● **Exercise description**: Copy out the data below as written; omit any images.
++++ Dataset extract
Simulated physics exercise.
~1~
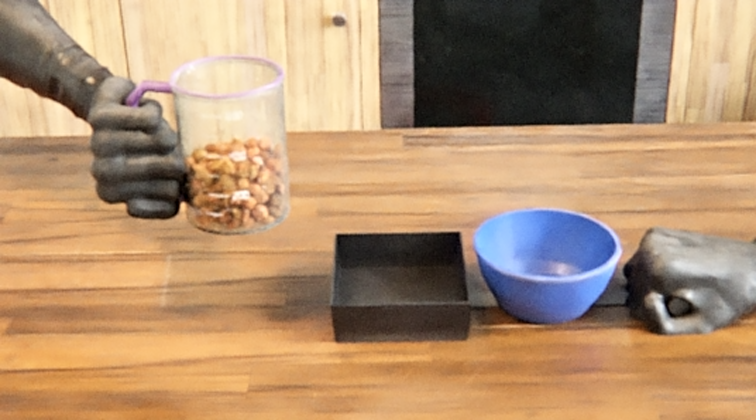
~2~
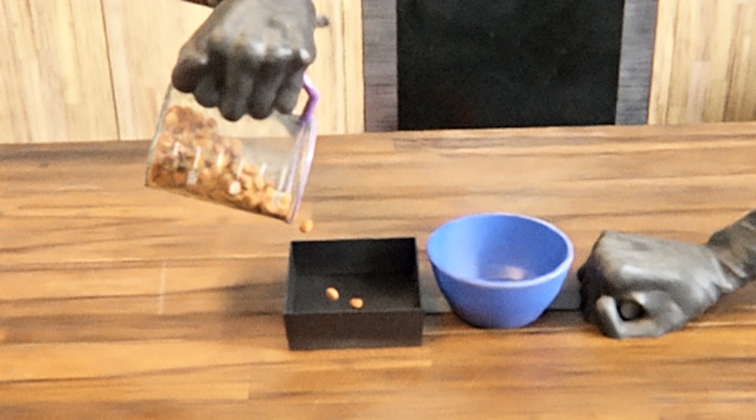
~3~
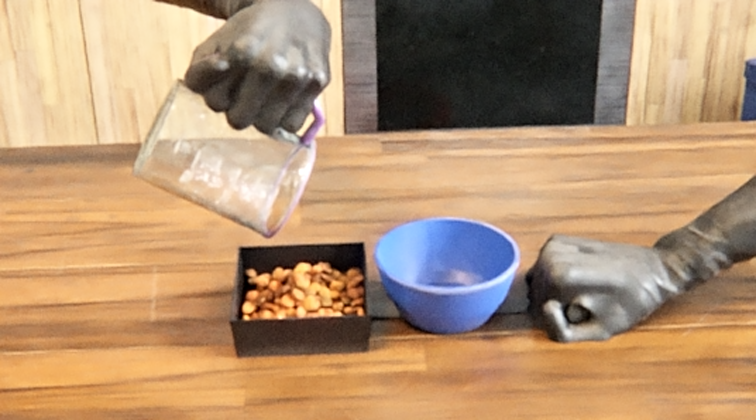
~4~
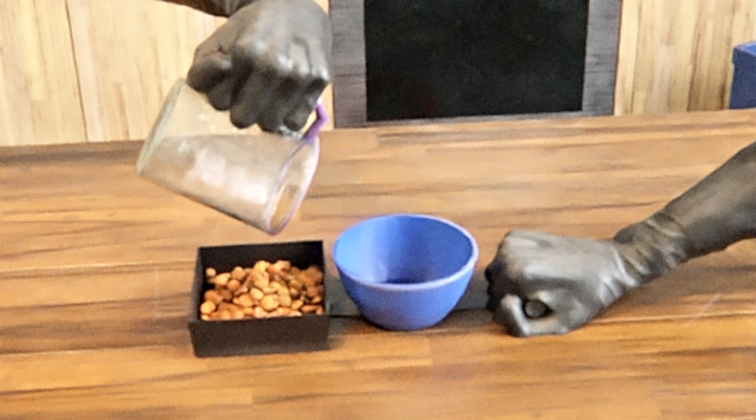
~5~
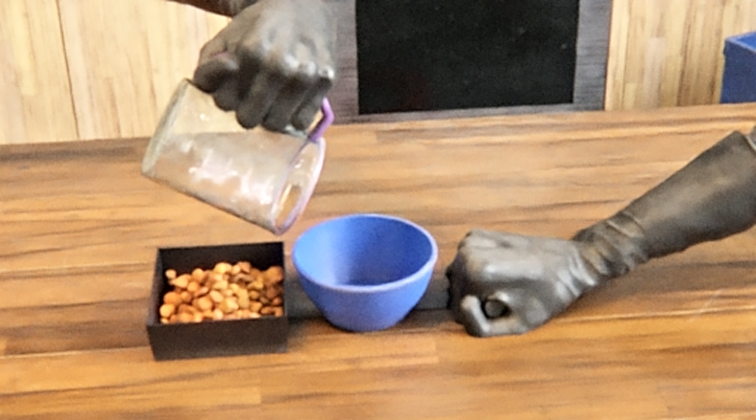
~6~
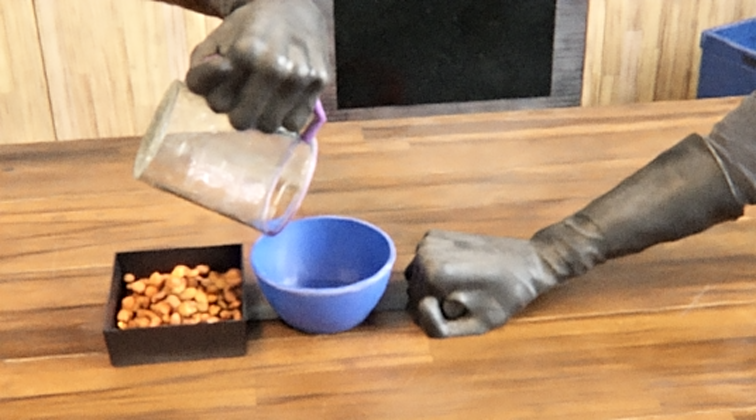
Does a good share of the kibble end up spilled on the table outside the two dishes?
++++++++
● **Response to this task**:
Simulated physics exercise.
~1~
~2~
~3~
~4~
~5~
~6~
Does a good share of the kibble end up spilled on the table outside the two dishes?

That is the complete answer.